__TASK DIRECTIONS__.
Give back the full material, exactly as it reads.

>> START

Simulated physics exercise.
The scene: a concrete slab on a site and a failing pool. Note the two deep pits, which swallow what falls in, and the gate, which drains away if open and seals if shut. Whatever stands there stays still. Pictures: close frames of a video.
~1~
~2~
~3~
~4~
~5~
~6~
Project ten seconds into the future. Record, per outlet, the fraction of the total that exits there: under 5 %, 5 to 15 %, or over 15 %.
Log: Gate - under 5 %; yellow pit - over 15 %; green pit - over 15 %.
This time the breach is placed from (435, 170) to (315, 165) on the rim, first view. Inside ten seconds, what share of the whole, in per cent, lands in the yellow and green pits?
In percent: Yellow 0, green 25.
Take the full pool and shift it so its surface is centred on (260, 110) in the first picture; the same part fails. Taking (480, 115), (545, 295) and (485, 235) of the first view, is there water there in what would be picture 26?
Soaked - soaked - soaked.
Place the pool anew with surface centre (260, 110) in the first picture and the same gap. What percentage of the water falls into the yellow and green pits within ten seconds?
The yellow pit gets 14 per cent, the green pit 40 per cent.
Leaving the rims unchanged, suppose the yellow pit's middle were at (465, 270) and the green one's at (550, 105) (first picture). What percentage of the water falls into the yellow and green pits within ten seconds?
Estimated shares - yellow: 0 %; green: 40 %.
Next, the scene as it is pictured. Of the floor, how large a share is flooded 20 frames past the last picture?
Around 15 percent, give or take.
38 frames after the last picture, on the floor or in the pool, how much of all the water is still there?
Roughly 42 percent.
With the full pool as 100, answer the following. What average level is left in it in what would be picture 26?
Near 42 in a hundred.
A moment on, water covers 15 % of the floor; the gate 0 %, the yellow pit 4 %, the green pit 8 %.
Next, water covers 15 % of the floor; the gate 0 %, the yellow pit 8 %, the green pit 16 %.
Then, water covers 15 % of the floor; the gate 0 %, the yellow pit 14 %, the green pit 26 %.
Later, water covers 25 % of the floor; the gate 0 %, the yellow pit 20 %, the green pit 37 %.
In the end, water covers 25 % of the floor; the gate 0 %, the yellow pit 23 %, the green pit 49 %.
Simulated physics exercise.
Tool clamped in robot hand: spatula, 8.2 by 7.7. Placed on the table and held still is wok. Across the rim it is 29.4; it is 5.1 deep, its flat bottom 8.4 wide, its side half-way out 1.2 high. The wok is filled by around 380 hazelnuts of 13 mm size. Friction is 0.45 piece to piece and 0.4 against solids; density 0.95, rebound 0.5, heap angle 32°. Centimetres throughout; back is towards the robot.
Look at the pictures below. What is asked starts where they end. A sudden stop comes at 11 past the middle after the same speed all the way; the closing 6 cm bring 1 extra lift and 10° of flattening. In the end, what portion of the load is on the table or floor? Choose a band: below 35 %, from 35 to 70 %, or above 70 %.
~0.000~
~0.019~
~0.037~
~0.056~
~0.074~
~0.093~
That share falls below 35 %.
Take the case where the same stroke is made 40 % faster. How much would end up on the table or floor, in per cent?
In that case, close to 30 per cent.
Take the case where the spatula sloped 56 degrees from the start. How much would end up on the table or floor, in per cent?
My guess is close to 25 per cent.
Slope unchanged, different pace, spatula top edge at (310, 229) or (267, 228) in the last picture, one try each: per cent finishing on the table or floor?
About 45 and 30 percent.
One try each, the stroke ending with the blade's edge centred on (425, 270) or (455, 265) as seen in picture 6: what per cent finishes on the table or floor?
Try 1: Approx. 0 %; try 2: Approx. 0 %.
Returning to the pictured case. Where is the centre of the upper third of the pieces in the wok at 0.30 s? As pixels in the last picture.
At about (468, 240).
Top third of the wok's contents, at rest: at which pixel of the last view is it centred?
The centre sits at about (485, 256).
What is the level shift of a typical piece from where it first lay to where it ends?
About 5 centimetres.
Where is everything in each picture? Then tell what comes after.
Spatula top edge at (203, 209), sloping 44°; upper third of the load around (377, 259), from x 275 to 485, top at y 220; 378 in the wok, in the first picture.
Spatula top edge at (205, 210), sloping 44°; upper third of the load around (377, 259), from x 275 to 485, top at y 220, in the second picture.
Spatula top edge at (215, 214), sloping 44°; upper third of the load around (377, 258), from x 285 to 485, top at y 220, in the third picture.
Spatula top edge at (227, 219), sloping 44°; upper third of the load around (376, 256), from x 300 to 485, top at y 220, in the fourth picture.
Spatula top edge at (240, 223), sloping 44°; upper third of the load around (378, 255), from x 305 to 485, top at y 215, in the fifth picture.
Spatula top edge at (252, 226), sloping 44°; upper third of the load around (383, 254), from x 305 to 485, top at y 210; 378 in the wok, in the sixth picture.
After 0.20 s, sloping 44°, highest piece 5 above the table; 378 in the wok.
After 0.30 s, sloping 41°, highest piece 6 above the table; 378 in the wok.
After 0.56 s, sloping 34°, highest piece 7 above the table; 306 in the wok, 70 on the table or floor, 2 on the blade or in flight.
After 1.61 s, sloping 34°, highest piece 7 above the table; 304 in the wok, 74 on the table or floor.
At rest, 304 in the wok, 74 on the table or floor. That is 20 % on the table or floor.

>> END

__TASK OUTPUT__.
Simulated physics exercise.
The scene: a concrete slab on a site and a failing pool. Note the two deep pits, which swallow what falls in, and the gate, which drains away if open and seals if shut. Whatever stands there stays still. Pictures: close frames of a video.
~1~
~2~
~3~
~4~
~5~
~6~
Project ten seconds into the future. Record, per outlet, the fraction of the total that exits there: under 5 %, 5 to 15 %, or over 15 %.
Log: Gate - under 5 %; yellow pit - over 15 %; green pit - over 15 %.
This time the breach is placed from (435, 170) to (315, 165) on the rim, first view. Inside ten seconds, what share of the whole, in per cent, lands in the yellow and green pits?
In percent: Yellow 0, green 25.
Take the full pool and shift it so its surface is centred on (260, 110) in the first picture; the same part fails. Taking (480, 115), (545, 295) and (485, 235) of the first view, is there water there in what would be picture 26?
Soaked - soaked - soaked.
Place the pool anew with surface centre (260, 110) in the first picture and the same gap. What percentage of the water falls into the yellow and green pits within ten seconds?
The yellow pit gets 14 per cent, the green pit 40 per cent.
Leaving the rims unchanged, suppose the yellow pit's middle were at (465, 270) and the green one's at (550, 105) (first picture). What percentage of the water falls into the yellow and green pits within ten seconds?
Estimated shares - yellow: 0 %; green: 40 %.
Next, the scene as it is pictured. Of the floor, how large a share is flooded 20 frames past the last picture?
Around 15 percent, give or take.
38 frames after the last picture, on the floor or in the pool, how much of all the water is still there?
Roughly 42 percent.
With the full pool as 100, answer the following. What average level is left in it in what would be picture 26?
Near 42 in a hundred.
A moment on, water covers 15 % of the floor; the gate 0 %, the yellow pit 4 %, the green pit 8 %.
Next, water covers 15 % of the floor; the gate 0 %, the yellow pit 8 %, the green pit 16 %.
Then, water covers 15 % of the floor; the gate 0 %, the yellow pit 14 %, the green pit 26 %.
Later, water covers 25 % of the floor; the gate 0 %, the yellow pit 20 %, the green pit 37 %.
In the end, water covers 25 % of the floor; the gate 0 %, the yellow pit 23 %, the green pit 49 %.
Simulated physics exercise.
Tool clamped in robot hand: spatula, 8.2 by 7.7. Placed on the table and held still is wok. Across the rim it is 29.4; it is 5.1 deep, its flat bottom 8.4 wide, its side half-way out 1.2 high. The wok is filled by around 380 hazelnuts of 13 mm size. Friction is 0.45 piece to piece and 0.4 against solids; density 0.95, rebound 0.5, heap angle 32°. Centimetres throughout; back is towards the robot.
Look at the pictures below. What is asked starts where they end. A sudden stop comes at 11 past the middle after the same speed all the way; the closing 6 cm bring 1 extra lift and 10° of flattening. In the end, what portion of the load is on the table or floor? Choose a band: below 35 %, from 35 to 70 %, or above 70 %.
~0.000~
~0.019~
~0.037~
~0.056~
~0.074~
~0.093~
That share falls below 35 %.
Take the case where the same stroke is made 40 % faster. How much would end up on the table or floor, in per cent?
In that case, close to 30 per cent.
Take the case where the spatula sloped 56 degrees from the start. How much would end up on the table or floor, in per cent?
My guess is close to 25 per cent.
Slope unchanged, different pace, spatula top edge at (310, 229) or (267, 228) in the last picture, one try each: per cent finishing on the table or floor?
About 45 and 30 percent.
One try each, the stroke ending with the blade's edge centred on (425, 270) or (455, 265) as seen in picture 6: what per cent finishes on the table or floor?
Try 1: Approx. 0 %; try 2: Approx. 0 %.
Returning to the pictured case. Where is the centre of the upper third of the pieces in the wok at 0.30 s? As pixels in the last picture.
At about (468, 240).
Top third of the wok's contents, at rest: at which pixel of the last view is it centred?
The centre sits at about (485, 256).
What is the level shift of a typical piece from where it first lay to where it ends?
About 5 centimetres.
Where is everything in each picture? Then tell what comes after.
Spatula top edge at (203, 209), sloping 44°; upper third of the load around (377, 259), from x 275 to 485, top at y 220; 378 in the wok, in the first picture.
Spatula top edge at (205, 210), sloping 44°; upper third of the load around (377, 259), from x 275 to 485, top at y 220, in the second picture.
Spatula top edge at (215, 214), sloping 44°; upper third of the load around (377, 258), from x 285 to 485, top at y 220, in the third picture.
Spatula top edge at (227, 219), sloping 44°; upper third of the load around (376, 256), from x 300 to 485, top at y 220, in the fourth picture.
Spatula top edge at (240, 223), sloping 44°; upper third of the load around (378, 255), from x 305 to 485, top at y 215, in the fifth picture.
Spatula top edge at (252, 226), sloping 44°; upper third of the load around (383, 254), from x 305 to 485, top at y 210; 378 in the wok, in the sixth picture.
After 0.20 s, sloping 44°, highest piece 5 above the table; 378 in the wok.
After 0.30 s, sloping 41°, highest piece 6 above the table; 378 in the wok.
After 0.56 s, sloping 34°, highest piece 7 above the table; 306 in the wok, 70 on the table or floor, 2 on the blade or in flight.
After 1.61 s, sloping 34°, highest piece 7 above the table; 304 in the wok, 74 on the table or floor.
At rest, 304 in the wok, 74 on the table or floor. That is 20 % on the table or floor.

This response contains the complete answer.